>>>>>
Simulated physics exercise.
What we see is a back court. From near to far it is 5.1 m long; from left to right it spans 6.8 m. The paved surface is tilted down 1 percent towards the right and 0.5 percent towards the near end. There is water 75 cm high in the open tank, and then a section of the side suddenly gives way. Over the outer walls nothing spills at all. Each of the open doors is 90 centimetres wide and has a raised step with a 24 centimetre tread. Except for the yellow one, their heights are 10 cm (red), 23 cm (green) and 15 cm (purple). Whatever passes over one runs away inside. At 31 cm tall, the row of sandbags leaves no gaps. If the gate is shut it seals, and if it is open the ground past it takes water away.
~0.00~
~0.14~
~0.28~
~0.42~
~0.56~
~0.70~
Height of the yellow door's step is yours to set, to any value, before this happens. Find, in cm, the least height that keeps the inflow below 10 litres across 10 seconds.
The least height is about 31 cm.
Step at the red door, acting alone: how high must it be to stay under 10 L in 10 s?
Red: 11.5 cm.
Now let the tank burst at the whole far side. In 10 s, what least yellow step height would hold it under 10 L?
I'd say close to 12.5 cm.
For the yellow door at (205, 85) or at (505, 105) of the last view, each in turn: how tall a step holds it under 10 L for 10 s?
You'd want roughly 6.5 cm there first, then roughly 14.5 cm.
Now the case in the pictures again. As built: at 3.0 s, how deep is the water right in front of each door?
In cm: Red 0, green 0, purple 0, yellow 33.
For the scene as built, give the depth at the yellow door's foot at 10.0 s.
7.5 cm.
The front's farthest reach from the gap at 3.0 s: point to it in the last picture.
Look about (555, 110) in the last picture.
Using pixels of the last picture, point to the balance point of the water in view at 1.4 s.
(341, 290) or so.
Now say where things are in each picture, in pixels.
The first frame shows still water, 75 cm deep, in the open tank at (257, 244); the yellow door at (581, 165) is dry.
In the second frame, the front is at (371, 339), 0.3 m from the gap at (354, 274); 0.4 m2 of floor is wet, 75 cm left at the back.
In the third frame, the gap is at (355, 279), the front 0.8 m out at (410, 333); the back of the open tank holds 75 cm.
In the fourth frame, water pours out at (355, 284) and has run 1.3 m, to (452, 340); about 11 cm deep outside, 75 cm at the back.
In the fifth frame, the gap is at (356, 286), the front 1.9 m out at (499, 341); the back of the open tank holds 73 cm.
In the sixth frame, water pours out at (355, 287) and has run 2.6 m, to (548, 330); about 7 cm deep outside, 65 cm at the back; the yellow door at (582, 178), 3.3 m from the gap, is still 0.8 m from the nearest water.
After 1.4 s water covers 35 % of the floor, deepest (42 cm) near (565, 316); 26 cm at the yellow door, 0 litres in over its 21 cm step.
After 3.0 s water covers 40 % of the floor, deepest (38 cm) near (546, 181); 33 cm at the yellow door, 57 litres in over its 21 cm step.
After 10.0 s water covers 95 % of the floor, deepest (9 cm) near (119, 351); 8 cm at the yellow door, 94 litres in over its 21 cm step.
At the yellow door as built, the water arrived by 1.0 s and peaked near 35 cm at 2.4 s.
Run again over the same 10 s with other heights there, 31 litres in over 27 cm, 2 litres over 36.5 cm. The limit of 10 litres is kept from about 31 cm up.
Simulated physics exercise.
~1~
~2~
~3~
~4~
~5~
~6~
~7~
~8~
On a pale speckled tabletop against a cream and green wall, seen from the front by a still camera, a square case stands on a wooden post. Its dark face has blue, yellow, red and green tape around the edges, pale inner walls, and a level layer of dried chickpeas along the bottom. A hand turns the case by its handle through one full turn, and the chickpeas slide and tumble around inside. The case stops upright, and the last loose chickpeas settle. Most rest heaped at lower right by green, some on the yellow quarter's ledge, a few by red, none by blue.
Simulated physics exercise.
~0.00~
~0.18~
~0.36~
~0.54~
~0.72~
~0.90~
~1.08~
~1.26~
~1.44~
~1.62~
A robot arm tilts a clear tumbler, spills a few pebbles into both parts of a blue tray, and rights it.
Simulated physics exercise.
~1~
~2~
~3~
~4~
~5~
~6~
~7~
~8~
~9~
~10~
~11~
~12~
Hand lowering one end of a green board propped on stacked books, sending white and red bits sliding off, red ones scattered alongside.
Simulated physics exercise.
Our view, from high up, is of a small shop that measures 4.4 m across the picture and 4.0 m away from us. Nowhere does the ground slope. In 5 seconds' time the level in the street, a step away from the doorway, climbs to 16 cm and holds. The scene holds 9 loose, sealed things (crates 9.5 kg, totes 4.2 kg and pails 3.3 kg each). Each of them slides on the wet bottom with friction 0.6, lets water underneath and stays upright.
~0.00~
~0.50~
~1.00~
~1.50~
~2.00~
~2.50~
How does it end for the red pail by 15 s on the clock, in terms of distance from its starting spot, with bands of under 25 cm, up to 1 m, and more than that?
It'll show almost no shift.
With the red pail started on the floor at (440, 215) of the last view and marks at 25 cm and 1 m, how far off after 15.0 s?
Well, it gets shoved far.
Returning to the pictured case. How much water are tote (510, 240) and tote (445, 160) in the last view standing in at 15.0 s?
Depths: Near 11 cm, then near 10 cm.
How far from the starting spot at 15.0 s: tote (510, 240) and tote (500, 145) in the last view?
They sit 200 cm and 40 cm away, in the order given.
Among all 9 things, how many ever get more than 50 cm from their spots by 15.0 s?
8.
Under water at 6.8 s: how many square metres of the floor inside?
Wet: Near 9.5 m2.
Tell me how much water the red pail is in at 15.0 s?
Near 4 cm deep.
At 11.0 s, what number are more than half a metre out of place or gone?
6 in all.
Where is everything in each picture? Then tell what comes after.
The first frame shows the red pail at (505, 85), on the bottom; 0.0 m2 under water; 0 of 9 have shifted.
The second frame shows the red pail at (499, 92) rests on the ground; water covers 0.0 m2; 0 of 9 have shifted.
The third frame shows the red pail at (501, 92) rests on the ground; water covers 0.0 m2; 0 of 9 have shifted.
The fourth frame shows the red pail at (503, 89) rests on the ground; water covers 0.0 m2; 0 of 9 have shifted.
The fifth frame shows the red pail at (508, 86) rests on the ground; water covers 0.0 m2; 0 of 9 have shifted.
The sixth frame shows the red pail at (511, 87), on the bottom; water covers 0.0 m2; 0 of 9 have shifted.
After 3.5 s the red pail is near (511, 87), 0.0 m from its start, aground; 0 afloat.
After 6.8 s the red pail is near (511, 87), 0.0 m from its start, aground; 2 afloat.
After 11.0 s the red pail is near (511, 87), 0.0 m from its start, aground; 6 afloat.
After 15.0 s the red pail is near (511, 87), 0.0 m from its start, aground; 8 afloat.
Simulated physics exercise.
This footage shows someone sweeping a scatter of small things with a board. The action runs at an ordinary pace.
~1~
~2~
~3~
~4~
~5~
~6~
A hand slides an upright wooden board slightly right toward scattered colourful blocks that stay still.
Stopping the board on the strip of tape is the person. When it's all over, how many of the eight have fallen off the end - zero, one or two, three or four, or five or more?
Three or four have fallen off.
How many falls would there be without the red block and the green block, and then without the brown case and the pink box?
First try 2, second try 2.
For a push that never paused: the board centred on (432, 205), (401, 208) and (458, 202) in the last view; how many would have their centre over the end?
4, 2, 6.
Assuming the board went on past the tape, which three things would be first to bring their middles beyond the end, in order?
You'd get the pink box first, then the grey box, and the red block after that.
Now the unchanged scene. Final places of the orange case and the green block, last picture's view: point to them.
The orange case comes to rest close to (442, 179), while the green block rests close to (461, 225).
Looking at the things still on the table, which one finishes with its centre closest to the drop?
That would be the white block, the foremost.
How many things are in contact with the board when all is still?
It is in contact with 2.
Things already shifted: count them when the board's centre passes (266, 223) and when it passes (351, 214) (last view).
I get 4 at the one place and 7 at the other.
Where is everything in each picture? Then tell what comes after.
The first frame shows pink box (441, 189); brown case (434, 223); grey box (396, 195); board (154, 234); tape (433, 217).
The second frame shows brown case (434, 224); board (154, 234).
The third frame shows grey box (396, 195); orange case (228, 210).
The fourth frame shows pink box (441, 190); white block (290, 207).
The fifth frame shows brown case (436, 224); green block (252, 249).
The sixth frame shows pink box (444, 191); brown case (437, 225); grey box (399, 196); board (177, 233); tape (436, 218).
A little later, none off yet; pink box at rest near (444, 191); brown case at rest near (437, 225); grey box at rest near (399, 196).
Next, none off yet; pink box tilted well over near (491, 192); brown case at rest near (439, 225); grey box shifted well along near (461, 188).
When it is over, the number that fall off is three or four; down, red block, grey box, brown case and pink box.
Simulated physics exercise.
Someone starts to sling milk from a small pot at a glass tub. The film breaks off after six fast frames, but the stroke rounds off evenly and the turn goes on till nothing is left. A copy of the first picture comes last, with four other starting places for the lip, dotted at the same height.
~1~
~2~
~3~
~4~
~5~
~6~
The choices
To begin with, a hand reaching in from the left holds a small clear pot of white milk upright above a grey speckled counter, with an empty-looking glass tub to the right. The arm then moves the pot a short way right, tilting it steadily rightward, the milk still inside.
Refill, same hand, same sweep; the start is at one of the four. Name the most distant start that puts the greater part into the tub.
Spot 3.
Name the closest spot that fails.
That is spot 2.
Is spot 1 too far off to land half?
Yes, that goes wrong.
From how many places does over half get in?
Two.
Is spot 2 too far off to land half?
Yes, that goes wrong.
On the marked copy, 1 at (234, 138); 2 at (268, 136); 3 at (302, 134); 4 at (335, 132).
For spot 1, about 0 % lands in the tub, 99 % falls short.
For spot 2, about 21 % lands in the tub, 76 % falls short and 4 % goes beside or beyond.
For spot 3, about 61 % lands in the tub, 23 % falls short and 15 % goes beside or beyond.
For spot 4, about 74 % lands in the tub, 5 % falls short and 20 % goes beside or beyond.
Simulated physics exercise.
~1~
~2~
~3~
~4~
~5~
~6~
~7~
<<<<<
GOAL OF THE EXERCISE - Using the records above, select and copy every line that has the word "runs".

TASK OUTPUT -
What we see is a back court. From near to far it is 5.1 m long; from left to right it spans 6.8 m. The paved surface is tilted down 1 percent towards the right and 0.5 percent towards the near end. There is water 75 cm high in the open tank, and then a section of the side suddenly gives way. Over the outer walls nothing spills at all. Each of the open doors is 90 centimetres wide and has a raised step with a 24 centimetre tread. Except for the yellow one, their heights are 10 cm (red), 23 cm (green) and 15 cm (purple). Whatever passes over one runs away inside. At 31 cm tall, the row of sandbags leaves no gaps. If the gate is shut it seals, and if it is open the ground past it takes water away.
This footage shows someone sweeping a scatter of small things with a board. The action runs at an ordinary pace.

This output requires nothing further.